··· Supplied data ···

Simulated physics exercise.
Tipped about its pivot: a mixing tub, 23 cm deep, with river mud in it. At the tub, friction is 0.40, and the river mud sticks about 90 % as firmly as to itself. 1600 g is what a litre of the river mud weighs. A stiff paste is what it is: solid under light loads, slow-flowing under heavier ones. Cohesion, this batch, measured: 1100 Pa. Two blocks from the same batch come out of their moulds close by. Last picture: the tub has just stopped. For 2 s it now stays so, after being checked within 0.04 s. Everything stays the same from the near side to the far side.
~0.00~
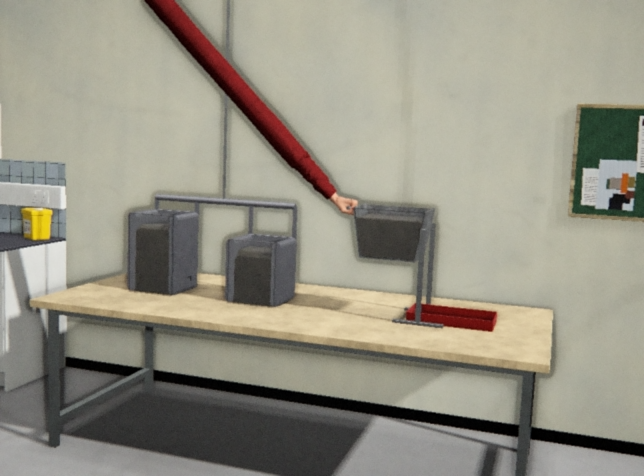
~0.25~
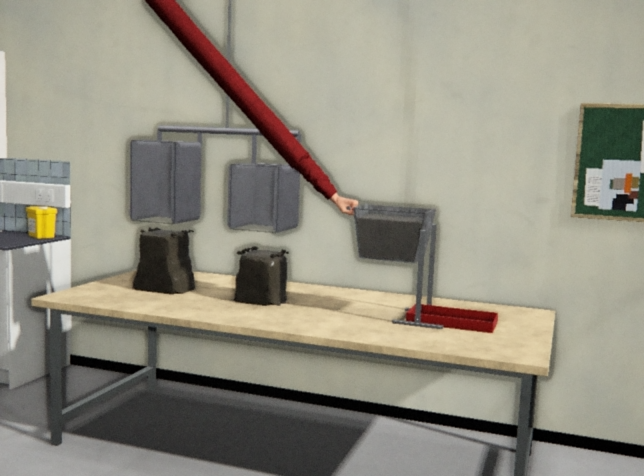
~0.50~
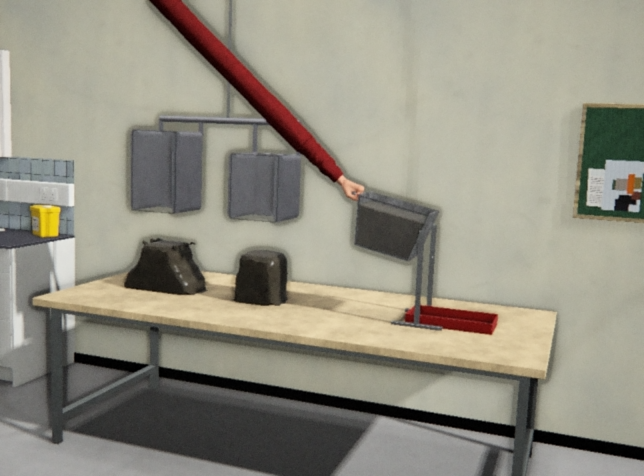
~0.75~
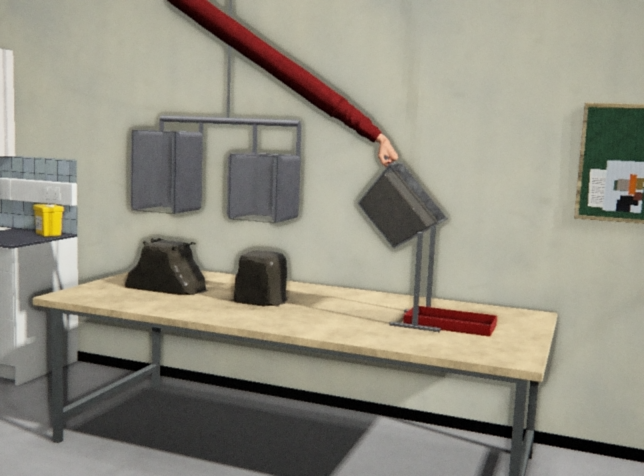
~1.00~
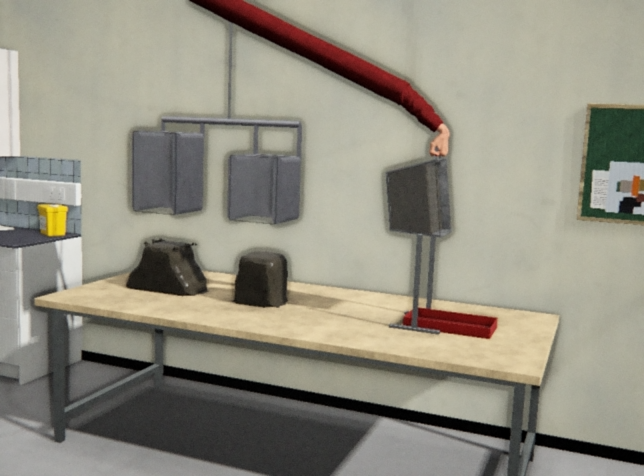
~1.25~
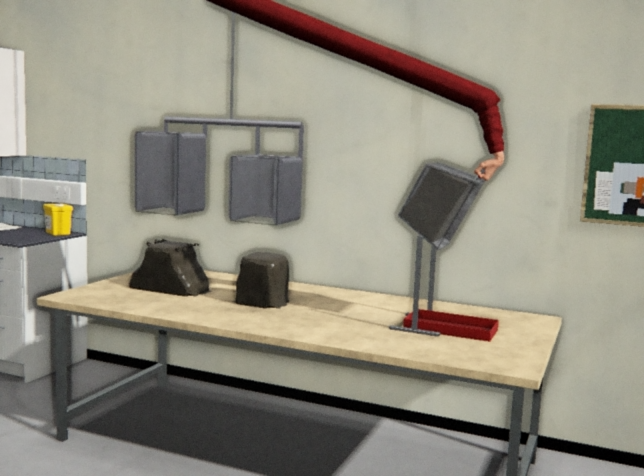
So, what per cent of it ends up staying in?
Expect roughly 0 %.
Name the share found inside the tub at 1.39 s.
I'd put it close to 75 %.
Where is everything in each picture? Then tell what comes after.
The first picture shows handle-side rim at (355, 207), tilt 0 degrees; crest of the river mud at (411, 221); block heights 37 cm, 26 cm (left to right).
The second picture shows handle-side rim at (355, 208), tilt 0 degrees; crest of the river mud at (411, 221); block heights 32 cm, 26 cm (left to right).
The third picture shows handle-side rim at (360, 195), tilt 12 degrees; crest of the river mud at (363, 206); block heights 25 cm, 26 cm (left to right).
The fourth picture shows handle-side rim at (391, 165), tilt 47 degrees; crest of the river mud at (386, 175); block heights 25 cm, 25 cm (left to right).
The fifth picture shows handle-side rim at (436, 161), tilt 83 degrees; crest of the river mud at (424, 166); block heights 25 cm, 25 cm (left to right).
The sixth picture shows handle-side rim at (476, 184), tilt 116 degrees; crest of the river mud at (430, 169); block heights 25 cm, 25 cm (left to right).
After 1.39 s, the tub is at 116 degrees and holds 74 %.
After 1.56 s, the tub is at 116 degrees and holds 3 %.
After 1.73 s, the tub is at 116 degrees and holds 0 %.
After 1.90 s, the tub is at 116 degrees and holds 0 %.
After 3.25 s, the tub is at 116 degrees and holds 0 %.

···

_To do_: Write out the listing above exactly as it stands, pictures excluded.

_Response below_:
Simulated physics exercise.
Tipped about its pivot: a mixing tub, 23 cm deep, with river mud in it. At the tub, friction is 0.40, and the river mud sticks about 90 % as firmly as to itself. 1600 g is what a litre of the river mud weighs. A stiff paste is what it is: solid under light loads, slow-flowing under heavier ones. Cohesion, this batch, measured: 1100 Pa. Two blocks from the same batch come out of their moulds close by. Last picture: the tub has just stopped. For 2 s it now stays so, after being checked within 0.04 s. Everything stays the same from the near side to the far side.
~0.00~
~0.25~
~0.50~
~0.75~
~1.00~
~1.25~
So, what per cent of it ends up staying in?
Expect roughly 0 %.
Name the share found inside the tub at 1.39 s.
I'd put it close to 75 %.
Where is everything in each picture? Then tell what comes after.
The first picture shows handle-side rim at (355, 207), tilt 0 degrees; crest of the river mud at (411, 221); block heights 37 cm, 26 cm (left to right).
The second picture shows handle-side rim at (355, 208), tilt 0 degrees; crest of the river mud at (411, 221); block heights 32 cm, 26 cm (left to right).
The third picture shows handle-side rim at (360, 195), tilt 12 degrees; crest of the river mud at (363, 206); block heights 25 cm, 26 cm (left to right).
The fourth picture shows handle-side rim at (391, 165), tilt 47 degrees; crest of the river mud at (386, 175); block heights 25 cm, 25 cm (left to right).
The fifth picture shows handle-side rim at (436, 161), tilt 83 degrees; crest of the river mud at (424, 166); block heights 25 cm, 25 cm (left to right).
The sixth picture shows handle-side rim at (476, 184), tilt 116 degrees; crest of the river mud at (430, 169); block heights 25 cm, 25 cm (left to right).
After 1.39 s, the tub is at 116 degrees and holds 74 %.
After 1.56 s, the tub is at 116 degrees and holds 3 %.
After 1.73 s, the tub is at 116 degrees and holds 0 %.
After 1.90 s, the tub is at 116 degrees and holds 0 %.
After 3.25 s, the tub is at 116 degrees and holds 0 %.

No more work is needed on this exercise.